WORK INSTRUCTIONS >>
From the entries provided below, copy each line that contains the word "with".

(Stored records)
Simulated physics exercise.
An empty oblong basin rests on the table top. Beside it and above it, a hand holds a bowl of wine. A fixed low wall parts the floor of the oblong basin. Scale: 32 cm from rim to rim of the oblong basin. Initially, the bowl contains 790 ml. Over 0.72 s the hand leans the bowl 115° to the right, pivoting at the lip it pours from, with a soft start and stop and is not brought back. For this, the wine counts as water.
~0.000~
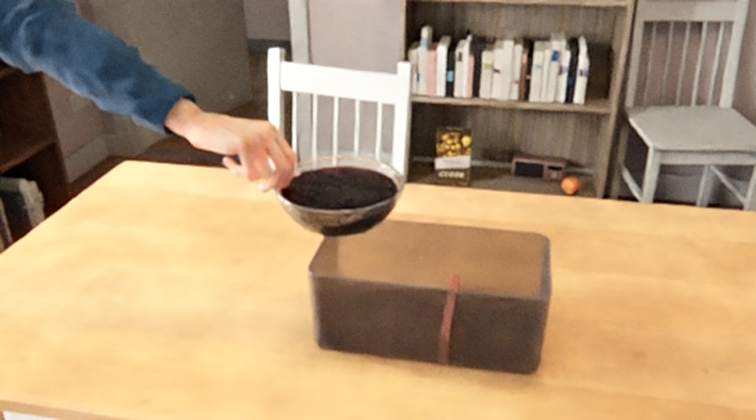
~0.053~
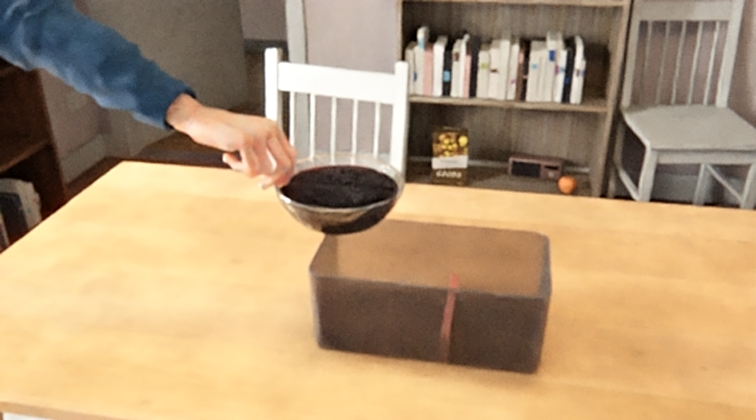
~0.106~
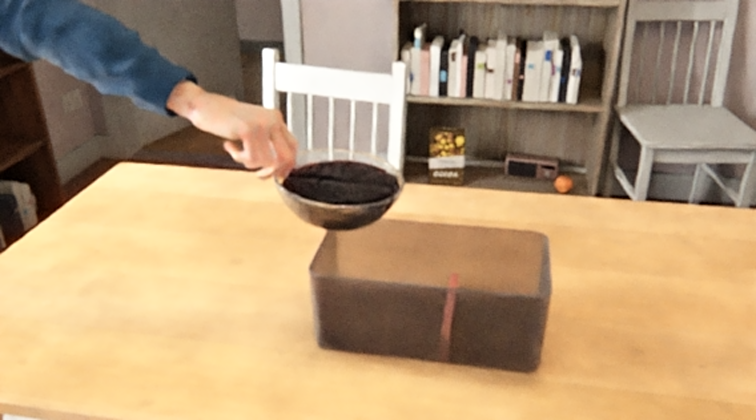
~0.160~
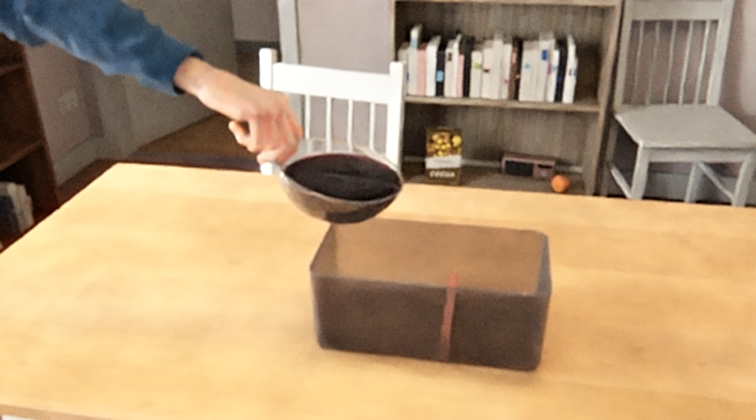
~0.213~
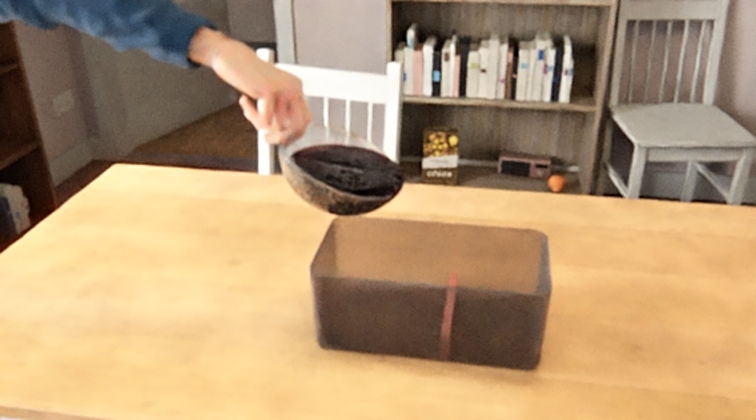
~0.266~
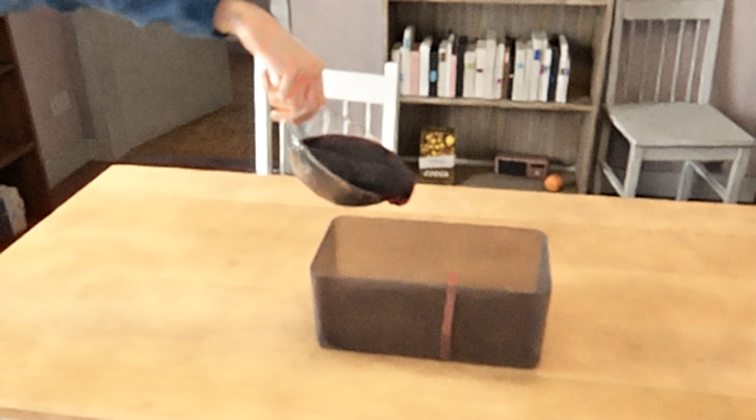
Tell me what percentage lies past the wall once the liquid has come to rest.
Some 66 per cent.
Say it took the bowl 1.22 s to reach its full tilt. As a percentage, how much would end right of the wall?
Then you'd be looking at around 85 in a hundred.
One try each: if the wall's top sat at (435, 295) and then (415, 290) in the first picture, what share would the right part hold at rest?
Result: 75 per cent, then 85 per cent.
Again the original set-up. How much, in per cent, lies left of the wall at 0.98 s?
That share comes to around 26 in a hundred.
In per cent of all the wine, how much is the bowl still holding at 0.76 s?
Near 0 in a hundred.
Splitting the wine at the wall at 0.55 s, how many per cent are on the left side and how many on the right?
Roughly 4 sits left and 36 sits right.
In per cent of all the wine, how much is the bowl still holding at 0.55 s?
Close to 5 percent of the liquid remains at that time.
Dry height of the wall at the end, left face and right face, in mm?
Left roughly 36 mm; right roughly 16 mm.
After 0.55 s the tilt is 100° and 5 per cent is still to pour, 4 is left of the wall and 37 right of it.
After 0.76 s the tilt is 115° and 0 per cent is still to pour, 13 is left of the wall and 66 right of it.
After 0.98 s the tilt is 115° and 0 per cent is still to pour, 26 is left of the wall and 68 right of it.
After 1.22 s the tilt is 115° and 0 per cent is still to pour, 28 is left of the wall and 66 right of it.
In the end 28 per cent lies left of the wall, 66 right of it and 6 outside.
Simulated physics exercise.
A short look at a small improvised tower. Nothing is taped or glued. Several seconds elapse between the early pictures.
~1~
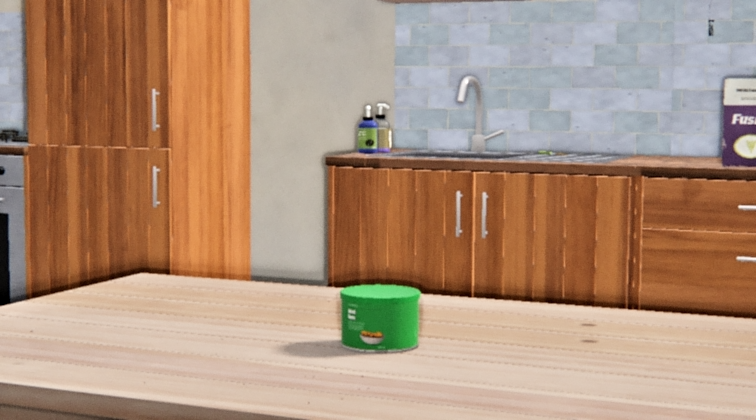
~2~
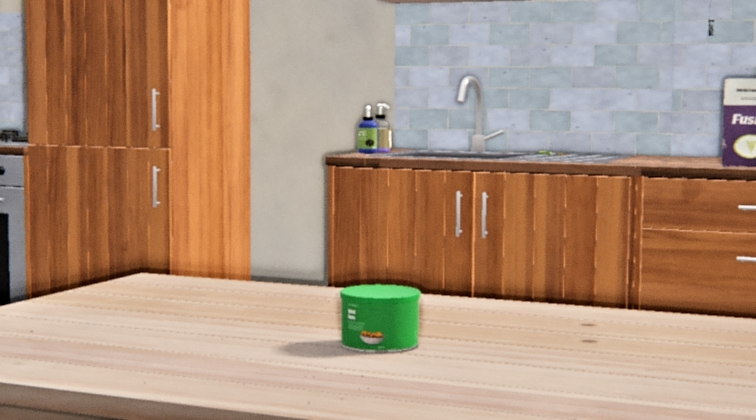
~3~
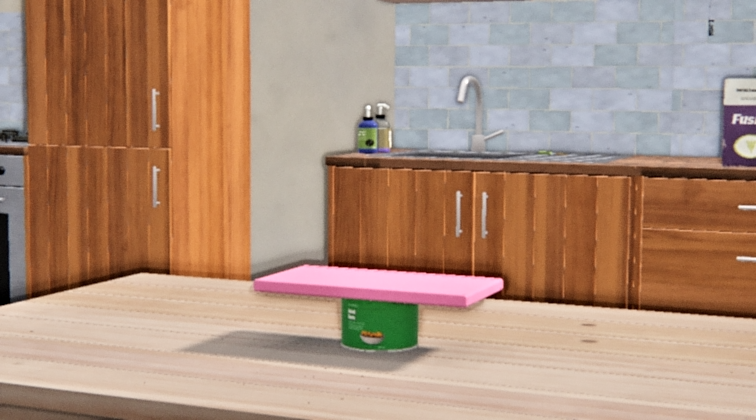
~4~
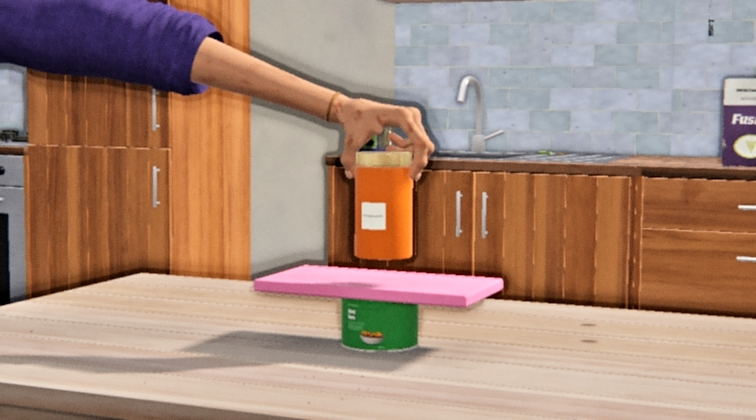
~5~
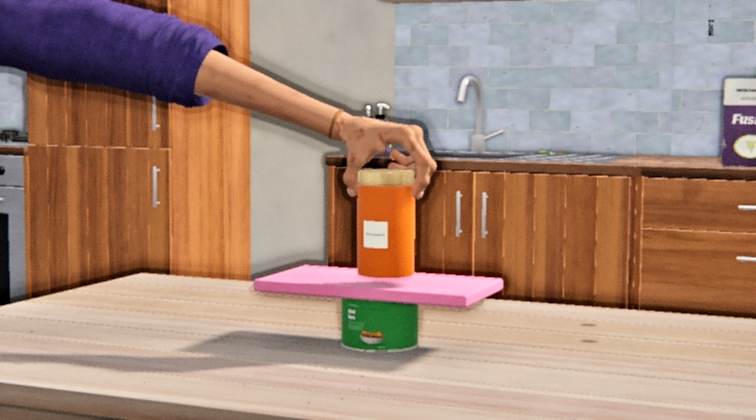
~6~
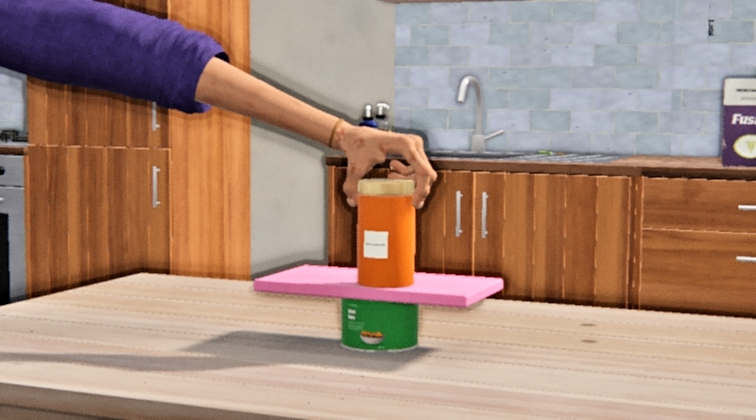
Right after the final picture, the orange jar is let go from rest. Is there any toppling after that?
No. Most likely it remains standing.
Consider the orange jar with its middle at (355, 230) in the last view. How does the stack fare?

RESULT >>
An empty oblong basin rests on the table top. Beside it and above it, a hand holds a bowl of wine. A fixed low wall parts the floor of the oblong basin. Scale: 32 cm from rim to rim of the oblong basin. Initially, the bowl contains 790 ml. Over 0.72 s the hand leans the bowl 115° to the right, pivoting at the lip it pours from, with a soft start and stop and is not brought back. For this, the wine counts as water.
Consider the orange jar with its middle at (355, 230) in the last view. How does the stack fare?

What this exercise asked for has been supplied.